● **WRITTEN INSTRUCTION**
Write out the full listing exactly as given, minus the images.
☆ ☆ ☆ ☆ ☆
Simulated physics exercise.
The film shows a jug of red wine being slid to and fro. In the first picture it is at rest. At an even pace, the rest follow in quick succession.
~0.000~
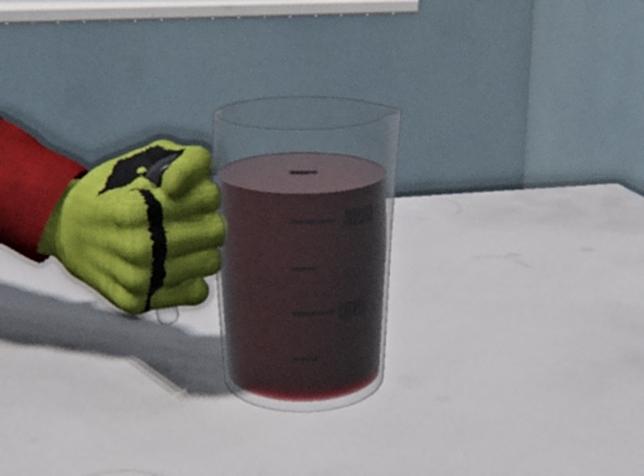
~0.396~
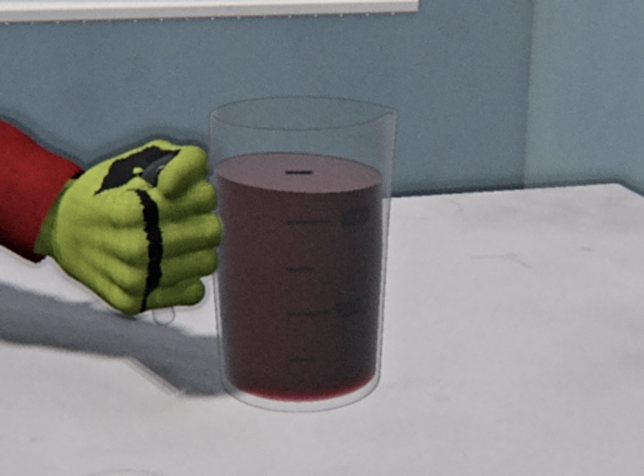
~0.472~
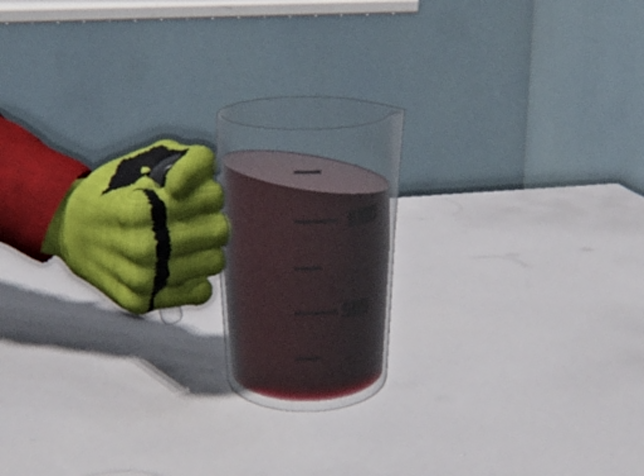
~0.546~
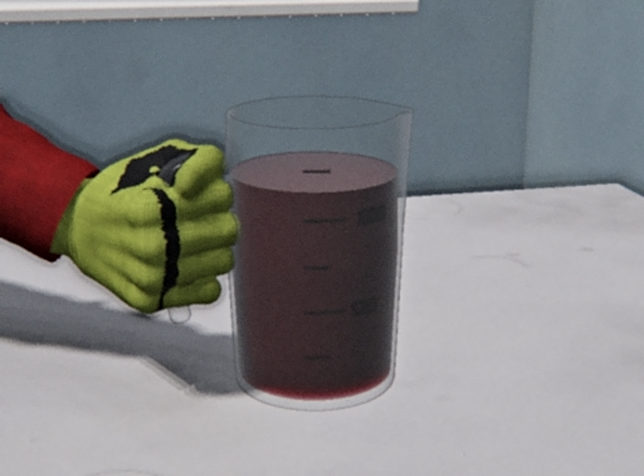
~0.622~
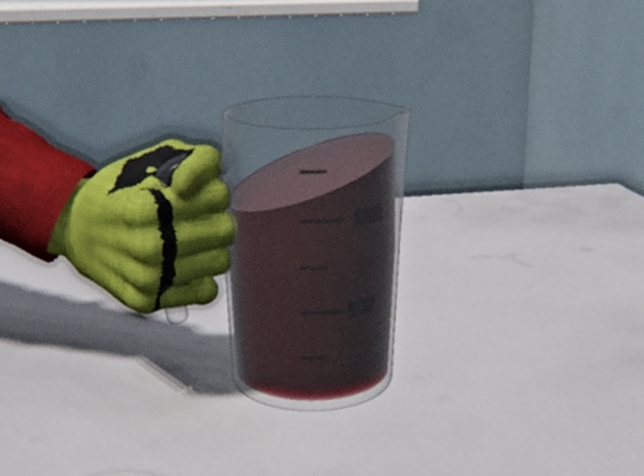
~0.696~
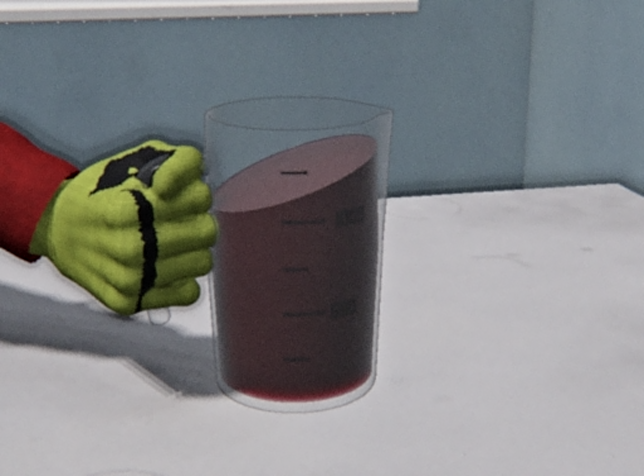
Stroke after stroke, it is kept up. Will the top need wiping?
Overflows.
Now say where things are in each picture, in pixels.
In the first picture, jug (303, 244) about three quarters full; at rest.
In the second picture, jug about three quarters full, surface at (299, 173); surface a little higher on the left.
In the third picture, jug (306, 244) about three quarters full; surface clearly higher on the left.
In the fourth picture, jug about three quarters full, surface at (315, 172); surface about level.
In the fifth picture, jug (312, 243) about three quarters full; surface much higher on the right.
In the sixth picture, jug about three quarters full, surface at (294, 173); surface much higher on the right.
By 1.0 s, the highest wave so far goes over the rim.
By 5.1 s, the highest wave so far goes over the rim; some is on the top.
☆ ☆ ☆ ☆ ☆
● **CORRECT ANSWER**
Simulated physics exercise.
The film shows a jug of red wine being slid to and fro. In the first picture it is at rest. At an even pace, the rest follow in quick succession.
~0.000~
~0.396~
~0.472~
~0.546~
~0.622~
~0.696~
Stroke after stroke, it is kept up. Will the top need wiping?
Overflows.
Now say where things are in each picture, in pixels.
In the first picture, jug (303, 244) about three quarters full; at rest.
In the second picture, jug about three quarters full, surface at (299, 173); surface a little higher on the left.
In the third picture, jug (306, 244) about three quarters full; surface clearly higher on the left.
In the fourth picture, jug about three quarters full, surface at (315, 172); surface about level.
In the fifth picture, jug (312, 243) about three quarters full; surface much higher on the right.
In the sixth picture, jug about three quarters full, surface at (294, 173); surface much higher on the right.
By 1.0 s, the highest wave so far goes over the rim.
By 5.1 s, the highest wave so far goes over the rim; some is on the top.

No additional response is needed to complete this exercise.